WHAT THE EXERCISE ASKS: Extract the listing below in full, unchanged.

PROVIDED MATERIAL:
==================================================

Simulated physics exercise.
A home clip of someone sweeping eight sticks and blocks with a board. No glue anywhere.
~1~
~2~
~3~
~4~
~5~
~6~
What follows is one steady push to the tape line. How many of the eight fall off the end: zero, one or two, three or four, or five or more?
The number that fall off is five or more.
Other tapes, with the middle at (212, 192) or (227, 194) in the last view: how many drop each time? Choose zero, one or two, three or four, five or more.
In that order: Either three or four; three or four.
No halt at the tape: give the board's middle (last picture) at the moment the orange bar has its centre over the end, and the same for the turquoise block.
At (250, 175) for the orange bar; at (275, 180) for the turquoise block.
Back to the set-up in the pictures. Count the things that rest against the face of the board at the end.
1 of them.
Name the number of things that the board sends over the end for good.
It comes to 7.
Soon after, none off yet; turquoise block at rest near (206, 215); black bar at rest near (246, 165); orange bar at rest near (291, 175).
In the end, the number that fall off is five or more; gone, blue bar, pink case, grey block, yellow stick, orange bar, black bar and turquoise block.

==================================================

THE COMPLETED TASK:
Simulated physics exercise.
A home clip of someone sweeping eight sticks and blocks with a board. No glue anywhere.
~1~
~2~
~3~
~4~
~5~
~6~
What follows is one steady push to the tape line. How many of the eight fall off the end: zero, one or two, three or four, or five or more?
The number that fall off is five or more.
Other tapes, with the middle at (212, 192) or (227, 194) in the last view: how many drop each time? Choose zero, one or two, three or four, five or more.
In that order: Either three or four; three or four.
No halt at the tape: give the board's middle (last picture) at the moment the orange bar has its centre over the end, and the same for the turquoise block.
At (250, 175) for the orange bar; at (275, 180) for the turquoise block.
Back to the set-up in the pictures. Count the things that rest against the face of the board at the end.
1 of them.
Name the number of things that the board sends over the end for good.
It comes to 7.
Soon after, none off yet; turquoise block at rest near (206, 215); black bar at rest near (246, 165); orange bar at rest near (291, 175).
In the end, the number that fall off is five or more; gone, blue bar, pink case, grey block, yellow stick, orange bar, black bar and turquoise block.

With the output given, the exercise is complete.